Exercise instructions :: Pick out every line of the entries below where "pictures" occurs, and copy those lines.

Listing ::
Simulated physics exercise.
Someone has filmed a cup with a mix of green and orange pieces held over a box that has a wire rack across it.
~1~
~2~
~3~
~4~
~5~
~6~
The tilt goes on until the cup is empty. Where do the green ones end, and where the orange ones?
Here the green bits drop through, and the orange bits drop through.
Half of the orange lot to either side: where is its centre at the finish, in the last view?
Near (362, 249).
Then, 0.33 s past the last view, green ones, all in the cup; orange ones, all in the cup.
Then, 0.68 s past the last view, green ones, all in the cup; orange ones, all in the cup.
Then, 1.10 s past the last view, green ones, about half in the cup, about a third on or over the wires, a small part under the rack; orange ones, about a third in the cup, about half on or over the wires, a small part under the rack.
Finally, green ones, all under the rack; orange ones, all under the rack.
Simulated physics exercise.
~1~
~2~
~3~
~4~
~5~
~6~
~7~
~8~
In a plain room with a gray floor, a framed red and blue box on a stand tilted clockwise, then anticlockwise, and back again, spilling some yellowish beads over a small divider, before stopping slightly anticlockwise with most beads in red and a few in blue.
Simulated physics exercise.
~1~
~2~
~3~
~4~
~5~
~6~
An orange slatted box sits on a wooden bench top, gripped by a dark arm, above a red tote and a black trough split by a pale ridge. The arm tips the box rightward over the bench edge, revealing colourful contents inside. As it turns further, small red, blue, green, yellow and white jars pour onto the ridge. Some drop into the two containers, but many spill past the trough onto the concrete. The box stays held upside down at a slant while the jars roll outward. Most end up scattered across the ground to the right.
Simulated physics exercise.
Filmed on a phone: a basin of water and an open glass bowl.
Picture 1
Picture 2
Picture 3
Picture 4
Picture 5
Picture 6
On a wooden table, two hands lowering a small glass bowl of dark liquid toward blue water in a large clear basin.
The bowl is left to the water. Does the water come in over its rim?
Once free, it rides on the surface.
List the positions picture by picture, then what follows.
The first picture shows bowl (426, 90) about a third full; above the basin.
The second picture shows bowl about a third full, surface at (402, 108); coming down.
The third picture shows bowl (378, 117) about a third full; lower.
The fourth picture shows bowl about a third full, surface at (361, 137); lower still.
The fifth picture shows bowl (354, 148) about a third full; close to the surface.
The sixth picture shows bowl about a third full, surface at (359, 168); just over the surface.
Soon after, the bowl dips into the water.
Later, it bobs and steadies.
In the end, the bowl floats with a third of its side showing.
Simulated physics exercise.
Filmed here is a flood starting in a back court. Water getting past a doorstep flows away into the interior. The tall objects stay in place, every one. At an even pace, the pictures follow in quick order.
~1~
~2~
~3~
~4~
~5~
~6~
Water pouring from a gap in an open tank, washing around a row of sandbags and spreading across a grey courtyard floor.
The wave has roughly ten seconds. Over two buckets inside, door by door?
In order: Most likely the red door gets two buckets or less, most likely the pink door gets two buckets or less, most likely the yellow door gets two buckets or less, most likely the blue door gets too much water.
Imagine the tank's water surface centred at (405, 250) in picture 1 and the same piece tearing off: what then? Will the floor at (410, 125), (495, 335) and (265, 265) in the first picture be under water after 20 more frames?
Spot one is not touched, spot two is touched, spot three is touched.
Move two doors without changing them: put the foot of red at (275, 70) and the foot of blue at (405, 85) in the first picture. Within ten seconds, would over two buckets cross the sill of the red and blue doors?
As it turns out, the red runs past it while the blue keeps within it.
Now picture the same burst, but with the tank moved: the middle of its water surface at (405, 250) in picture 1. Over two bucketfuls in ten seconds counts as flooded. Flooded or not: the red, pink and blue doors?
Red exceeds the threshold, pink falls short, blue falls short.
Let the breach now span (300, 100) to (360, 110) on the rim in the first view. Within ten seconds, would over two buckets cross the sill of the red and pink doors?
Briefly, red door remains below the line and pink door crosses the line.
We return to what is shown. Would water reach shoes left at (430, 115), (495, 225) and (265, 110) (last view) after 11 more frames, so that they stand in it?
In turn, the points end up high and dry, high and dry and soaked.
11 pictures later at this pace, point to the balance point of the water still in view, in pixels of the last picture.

The result ::
Filmed here is a flood starting in a back court. Water getting past a doorstep flows away into the interior. The tall objects stay in place, every one. At an even pace, the pictures follow in quick order.
11 pictures later at this pace, point to the balance point of the water still in view, in pixels of the last picture.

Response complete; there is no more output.